## [AIM]
Return all of the entries exactly as written.

--- DATA FOR THIS EXERCISE ---

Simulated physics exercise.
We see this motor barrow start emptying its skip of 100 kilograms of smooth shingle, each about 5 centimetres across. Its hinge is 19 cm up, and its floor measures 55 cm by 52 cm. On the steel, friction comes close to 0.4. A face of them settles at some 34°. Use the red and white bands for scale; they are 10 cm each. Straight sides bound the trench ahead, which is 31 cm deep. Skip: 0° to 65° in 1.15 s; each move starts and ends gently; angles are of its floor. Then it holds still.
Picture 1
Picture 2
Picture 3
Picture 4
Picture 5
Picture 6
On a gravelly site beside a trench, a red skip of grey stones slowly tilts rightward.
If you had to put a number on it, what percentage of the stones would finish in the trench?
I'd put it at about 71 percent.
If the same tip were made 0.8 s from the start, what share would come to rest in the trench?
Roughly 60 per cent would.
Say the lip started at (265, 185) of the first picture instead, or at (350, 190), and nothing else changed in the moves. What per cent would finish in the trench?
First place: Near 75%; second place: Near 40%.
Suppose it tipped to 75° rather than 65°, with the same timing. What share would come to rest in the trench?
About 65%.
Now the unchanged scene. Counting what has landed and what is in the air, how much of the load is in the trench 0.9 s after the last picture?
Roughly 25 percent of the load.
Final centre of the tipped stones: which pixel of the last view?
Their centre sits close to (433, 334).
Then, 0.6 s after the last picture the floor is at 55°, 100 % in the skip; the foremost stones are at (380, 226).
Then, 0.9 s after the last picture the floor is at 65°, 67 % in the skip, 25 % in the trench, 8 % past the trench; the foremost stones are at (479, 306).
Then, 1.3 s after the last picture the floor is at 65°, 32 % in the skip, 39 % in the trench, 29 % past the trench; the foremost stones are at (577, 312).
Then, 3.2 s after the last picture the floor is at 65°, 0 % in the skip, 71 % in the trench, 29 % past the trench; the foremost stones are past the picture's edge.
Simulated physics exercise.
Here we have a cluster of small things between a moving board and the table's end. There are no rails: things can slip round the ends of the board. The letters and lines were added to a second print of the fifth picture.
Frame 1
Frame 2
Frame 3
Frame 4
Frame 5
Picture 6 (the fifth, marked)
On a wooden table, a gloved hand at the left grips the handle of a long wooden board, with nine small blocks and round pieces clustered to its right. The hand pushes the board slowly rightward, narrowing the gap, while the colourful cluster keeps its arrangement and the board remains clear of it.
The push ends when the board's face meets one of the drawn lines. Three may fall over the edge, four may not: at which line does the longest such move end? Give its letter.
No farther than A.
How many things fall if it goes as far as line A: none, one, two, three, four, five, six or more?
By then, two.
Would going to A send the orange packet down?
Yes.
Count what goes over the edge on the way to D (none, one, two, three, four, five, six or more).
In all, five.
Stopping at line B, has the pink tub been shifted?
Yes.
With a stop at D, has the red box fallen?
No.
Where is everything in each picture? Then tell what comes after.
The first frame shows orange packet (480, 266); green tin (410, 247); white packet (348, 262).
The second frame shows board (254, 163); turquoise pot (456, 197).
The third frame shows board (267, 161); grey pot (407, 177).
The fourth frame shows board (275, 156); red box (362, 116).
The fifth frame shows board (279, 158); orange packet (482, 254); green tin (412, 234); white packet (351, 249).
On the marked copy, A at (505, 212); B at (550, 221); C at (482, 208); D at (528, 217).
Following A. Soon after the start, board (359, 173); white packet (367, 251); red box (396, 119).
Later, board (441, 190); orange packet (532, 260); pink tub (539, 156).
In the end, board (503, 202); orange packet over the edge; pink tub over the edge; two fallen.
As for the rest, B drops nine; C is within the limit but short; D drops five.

---

## [OUTPUT FOR THIS TASK]
Simulated physics exercise.
We see this motor barrow start emptying its skip of 100 kilograms of smooth shingle, each about 5 centimetres across. Its hinge is 19 cm up, and its floor measures 55 cm by 52 cm. On the steel, friction comes close to 0.4. A face of them settles at some 34°. Use the red and white bands for scale; they are 10 cm each. Straight sides bound the trench ahead, which is 31 cm deep. Skip: 0° to 65° in 1.15 s; each move starts and ends gently; angles are of its floor. Then it holds still.
Picture 1
Picture 2
Picture 3
Picture 4
Picture 5
Picture 6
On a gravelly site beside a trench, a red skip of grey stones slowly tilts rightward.
If you had to put a number on it, what percentage of the stones would finish in the trench?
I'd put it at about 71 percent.
If the same tip were made 0.8 s from the start, what share would come to rest in the trench?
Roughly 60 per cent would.
Say the lip started at (265, 185) of the first picture instead, or at (350, 190), and nothing else changed in the moves. What per cent would finish in the trench?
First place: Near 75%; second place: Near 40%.
Suppose it tipped to 75° rather than 65°, with the same timing. What share would come to rest in the trench?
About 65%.
Now the unchanged scene. Counting what has landed and what is in the air, how much of the load is in the trench 0.9 s after the last picture?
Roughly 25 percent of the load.
Final centre of the tipped stones: which pixel of the last view?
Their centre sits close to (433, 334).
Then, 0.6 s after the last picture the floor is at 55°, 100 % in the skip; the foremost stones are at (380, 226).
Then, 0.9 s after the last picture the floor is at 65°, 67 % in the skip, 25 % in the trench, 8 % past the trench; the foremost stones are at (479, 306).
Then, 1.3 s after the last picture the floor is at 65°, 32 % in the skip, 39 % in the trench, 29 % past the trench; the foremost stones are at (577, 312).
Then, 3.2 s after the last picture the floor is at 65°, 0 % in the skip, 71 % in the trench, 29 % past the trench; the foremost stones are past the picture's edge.
Simulated physics exercise.
Here we have a cluster of small things between a moving board and the table's end. There are no rails: things can slip round the ends of the board. The letters and lines were added to a second print of the fifth picture.
Frame 1
Frame 2
Frame 3
Frame 4
Frame 5
Picture 6 (the fifth, marked)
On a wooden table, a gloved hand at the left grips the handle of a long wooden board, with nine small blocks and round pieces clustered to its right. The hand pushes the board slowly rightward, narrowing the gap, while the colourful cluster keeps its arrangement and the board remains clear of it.
The push ends when the board's face meets one of the drawn lines. Three may fall over the edge, four may not: at which line does the longest such move end? Give its letter.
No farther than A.
How many things fall if it goes as far as line A: none, one, two, three, four, five, six or more?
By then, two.
Would going to A send the orange packet down?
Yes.
Count what goes over the edge on the way to D (none, one, two, three, four, five, six or more).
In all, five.
Stopping at line B, has the pink tub been shifted?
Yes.
With a stop at D, has the red box fallen?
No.
Where is everything in each picture? Then tell what comes after.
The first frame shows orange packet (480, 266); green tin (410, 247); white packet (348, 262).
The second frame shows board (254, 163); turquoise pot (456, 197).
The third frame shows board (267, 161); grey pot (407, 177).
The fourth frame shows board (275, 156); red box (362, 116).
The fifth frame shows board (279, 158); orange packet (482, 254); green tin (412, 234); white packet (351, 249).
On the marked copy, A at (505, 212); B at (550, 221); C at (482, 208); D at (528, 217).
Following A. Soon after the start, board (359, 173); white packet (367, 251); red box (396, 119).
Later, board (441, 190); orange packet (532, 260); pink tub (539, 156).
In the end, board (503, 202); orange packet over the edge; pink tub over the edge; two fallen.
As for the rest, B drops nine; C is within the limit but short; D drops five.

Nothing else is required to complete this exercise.